● **Problem description**
Return every line of the material exactly.
______________________________
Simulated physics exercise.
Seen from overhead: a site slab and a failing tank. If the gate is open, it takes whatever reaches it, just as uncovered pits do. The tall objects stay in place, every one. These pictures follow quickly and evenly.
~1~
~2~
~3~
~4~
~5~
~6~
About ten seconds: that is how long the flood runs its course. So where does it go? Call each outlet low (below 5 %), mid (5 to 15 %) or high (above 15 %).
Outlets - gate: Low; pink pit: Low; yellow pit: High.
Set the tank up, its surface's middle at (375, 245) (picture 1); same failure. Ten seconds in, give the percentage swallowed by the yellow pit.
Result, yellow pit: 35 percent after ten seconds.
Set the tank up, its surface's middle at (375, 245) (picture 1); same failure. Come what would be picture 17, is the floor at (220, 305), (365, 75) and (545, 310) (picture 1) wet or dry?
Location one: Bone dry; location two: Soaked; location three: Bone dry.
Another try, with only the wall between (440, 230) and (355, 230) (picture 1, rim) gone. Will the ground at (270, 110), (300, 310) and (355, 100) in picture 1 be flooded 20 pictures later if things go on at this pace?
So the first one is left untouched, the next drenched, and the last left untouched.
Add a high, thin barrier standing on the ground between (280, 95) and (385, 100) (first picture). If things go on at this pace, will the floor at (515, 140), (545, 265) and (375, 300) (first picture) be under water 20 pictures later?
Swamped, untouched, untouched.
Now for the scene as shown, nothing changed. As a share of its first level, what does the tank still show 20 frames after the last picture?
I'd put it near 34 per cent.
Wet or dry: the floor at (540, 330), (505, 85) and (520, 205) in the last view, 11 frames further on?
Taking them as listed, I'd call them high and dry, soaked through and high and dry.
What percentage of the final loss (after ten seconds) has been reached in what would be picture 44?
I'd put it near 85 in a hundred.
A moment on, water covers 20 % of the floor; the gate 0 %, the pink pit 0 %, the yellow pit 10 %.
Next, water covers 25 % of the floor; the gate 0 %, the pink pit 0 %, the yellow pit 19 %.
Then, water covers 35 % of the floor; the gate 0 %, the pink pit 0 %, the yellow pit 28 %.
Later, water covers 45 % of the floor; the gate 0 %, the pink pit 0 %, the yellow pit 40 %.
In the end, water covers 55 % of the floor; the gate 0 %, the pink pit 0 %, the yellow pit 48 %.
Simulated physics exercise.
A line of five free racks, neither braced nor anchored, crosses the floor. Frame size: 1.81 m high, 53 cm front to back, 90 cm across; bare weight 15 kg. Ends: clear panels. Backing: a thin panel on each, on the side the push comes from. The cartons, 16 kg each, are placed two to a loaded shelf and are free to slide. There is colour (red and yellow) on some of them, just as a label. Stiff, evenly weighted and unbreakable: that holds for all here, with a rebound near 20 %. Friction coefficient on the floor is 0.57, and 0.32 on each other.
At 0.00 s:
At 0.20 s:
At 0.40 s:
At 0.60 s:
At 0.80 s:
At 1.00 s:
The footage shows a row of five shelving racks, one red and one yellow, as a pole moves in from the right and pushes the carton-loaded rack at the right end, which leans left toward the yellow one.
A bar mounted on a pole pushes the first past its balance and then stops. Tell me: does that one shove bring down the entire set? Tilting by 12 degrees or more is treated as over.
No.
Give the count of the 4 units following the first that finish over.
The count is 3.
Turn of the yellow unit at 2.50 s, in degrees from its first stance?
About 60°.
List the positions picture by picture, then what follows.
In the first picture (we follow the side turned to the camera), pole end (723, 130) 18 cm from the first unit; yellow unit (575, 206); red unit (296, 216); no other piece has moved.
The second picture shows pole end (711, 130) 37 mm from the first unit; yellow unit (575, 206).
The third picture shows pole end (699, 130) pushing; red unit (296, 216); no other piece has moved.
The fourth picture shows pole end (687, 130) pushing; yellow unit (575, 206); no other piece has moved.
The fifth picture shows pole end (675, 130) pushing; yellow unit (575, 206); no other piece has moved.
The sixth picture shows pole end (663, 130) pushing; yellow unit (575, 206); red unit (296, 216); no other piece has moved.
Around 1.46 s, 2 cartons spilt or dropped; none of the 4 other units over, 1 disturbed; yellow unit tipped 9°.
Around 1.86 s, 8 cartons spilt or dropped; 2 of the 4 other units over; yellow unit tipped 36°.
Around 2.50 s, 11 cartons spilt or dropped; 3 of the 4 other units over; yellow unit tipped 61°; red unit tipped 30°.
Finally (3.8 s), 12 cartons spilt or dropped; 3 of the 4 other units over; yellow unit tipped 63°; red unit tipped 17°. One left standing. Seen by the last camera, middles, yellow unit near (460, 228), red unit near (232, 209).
______________________________
● **Complete output**
Simulated physics exercise.
Seen from overhead: a site slab and a failing tank. If the gate is open, it takes whatever reaches it, just as uncovered pits do. The tall objects stay in place, every one. These pictures follow quickly and evenly.
~1~
~2~
~3~
~4~
~5~
~6~
About ten seconds: that is how long the flood runs its course. So where does it go? Call each outlet low (below 5 %), mid (5 to 15 %) or high (above 15 %).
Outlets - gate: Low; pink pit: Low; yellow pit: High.
Set the tank up, its surface's middle at (375, 245) (picture 1); same failure. Ten seconds in, give the percentage swallowed by the yellow pit.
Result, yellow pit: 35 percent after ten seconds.
Set the tank up, its surface's middle at (375, 245) (picture 1); same failure. Come what would be picture 17, is the floor at (220, 305), (365, 75) and (545, 310) (picture 1) wet or dry?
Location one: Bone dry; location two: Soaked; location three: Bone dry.
Another try, with only the wall between (440, 230) and (355, 230) (picture 1, rim) gone. Will the ground at (270, 110), (300, 310) and (355, 100) in picture 1 be flooded 20 pictures later if things go on at this pace?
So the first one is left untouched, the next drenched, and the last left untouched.
Add a high, thin barrier standing on the ground between (280, 95) and (385, 100) (first picture). If things go on at this pace, will the floor at (515, 140), (545, 265) and (375, 300) (first picture) be under water 20 pictures later?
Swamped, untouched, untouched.
Now for the scene as shown, nothing changed. As a share of its first level, what does the tank still show 20 frames after the last picture?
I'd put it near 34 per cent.
Wet or dry: the floor at (540, 330), (505, 85) and (520, 205) in the last view, 11 frames further on?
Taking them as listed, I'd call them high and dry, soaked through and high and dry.
What percentage of the final loss (after ten seconds) has been reached in what would be picture 44?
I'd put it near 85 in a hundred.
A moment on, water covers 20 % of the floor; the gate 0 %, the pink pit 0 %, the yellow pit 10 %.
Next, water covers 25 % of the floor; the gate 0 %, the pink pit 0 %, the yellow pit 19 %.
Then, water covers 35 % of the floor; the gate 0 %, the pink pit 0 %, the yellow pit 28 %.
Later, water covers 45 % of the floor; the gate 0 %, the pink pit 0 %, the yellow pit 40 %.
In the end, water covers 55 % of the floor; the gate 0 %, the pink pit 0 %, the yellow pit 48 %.
Simulated physics exercise.
A line of five free racks, neither braced nor anchored, crosses the floor. Frame size: 1.81 m high, 53 cm front to back, 90 cm across; bare weight 15 kg. Ends: clear panels. Backing: a thin panel on each, on the side the push comes from. The cartons, 16 kg each, are placed two to a loaded shelf and are free to slide. There is colour (red and yellow) on some of them, just as a label. Stiff, evenly weighted and unbreakable: that holds for all here, with a rebound near 20 %. Friction coefficient on the floor is 0.57, and 0.32 on each other.
At 0.00 s:
At 0.20 s:
At 0.40 s:
At 0.60 s:
At 0.80 s:
At 1.00 s:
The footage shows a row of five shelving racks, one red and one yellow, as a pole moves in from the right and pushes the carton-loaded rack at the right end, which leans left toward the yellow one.
A bar mounted on a pole pushes the first past its balance and then stops. Tell me: does that one shove bring down the entire set? Tilting by 12 degrees or more is treated as over.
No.
Give the count of the 4 units following the first that finish over.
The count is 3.
Turn of the yellow unit at 2.50 s, in degrees from its first stance?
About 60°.
List the positions picture by picture, then what follows.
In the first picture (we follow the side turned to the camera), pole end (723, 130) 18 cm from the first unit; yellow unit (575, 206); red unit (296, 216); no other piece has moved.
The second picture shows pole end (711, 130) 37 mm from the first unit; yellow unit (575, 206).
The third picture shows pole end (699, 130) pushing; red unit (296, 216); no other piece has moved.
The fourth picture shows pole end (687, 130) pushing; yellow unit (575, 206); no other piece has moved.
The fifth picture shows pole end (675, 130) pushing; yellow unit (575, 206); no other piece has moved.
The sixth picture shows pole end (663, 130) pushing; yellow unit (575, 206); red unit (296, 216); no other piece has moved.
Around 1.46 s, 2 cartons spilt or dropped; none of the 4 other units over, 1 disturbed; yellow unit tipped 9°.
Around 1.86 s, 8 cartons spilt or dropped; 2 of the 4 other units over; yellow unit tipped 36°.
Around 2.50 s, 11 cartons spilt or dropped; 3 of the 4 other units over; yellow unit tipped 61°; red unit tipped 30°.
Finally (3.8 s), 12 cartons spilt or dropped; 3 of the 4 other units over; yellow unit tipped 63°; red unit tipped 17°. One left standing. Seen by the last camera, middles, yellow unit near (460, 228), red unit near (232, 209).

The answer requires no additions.